Write out nothing but the lines from the one containing "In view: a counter" through the last line below, both included, and without the pictures.

## Provided material:
= = = = = = =

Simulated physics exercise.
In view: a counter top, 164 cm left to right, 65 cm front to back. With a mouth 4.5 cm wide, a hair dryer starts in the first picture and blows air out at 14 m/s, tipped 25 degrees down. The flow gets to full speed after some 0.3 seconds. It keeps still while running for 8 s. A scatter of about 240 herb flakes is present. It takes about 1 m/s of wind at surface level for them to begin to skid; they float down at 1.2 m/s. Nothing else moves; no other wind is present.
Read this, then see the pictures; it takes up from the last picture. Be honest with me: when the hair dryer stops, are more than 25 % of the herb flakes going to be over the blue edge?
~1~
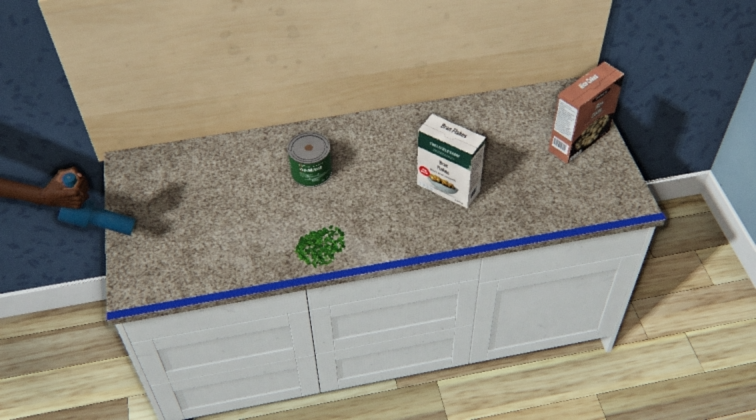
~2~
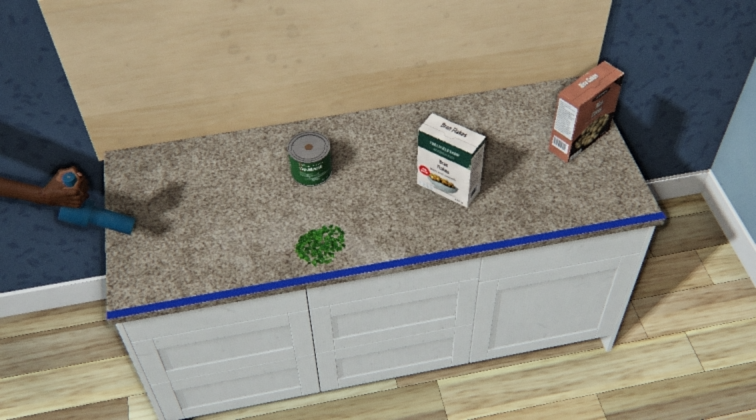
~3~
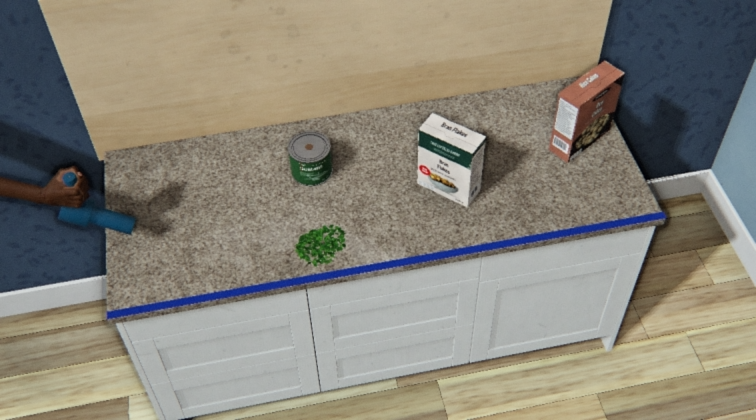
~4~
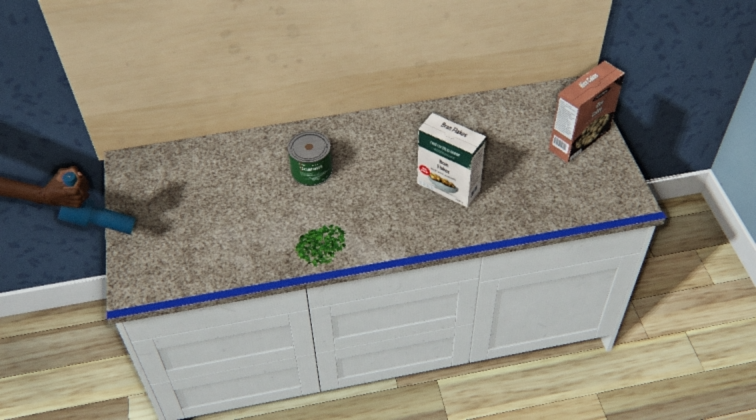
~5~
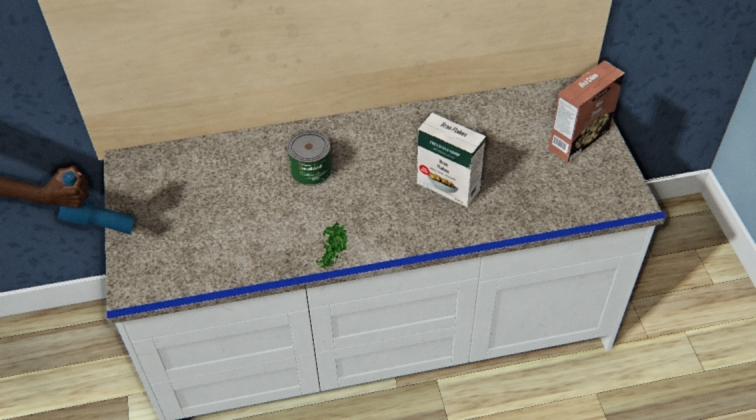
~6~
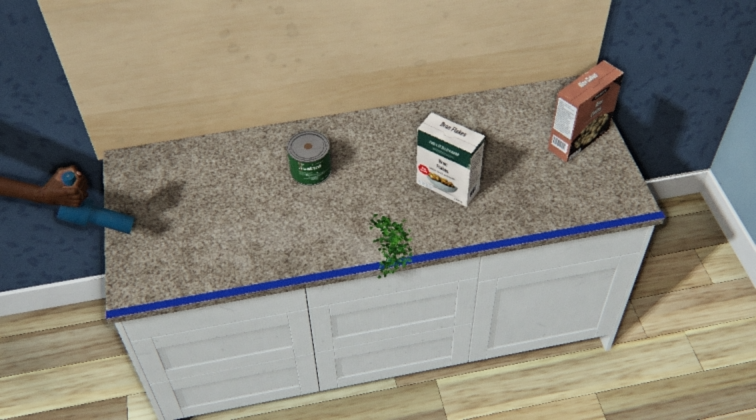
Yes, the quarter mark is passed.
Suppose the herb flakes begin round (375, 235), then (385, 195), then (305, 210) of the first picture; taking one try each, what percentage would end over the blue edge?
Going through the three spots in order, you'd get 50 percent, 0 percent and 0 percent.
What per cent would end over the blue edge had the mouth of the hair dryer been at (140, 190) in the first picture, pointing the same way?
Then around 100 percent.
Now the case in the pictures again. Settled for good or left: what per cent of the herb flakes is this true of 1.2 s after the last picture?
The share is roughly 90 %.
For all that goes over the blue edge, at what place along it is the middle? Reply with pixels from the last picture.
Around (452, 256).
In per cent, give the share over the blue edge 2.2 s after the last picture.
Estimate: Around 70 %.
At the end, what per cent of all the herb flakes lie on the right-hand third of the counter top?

= = = = = = =

## Written answer:
In view: a counter top, 164 cm left to right, 65 cm front to back. With a mouth 4.5 cm wide, a hair dryer starts in the first picture and blows air out at 14 m/s, tipped 25 degrees down. The flow gets to full speed after some 0.3 seconds. It keeps still while running for 8 s. A scatter of about 240 herb flakes is present. It takes about 1 m/s of wind at surface level for them to begin to skid; they float down at 1.2 m/s. Nothing else moves; no other wind is present.
Read this, then see the pictures; it takes up from the last picture. Be honest with me: when the hair dryer stops, are more than 25 % of the herb flakes going to be over the blue edge?
~1~
~2~
~3~
~4~
~5~
~6~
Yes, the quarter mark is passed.
Suppose the herb flakes begin round (375, 235), then (385, 195), then (305, 210) of the first picture; taking one try each, what percentage would end over the blue edge?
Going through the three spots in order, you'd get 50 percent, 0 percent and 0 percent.
What per cent would end over the blue edge had the mouth of the hair dryer been at (140, 190) in the first picture, pointing the same way?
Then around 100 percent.
Now the case in the pictures again. Settled for good or left: what per cent of the herb flakes is this true of 1.2 s after the last picture?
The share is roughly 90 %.
For all that goes over the blue edge, at what place along it is the middle? Reply with pixels from the last picture.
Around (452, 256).
In per cent, give the share over the blue edge 2.2 s after the last picture.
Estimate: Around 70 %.
At the end, what per cent of all the herb flakes lie on the right-hand third of the counter top?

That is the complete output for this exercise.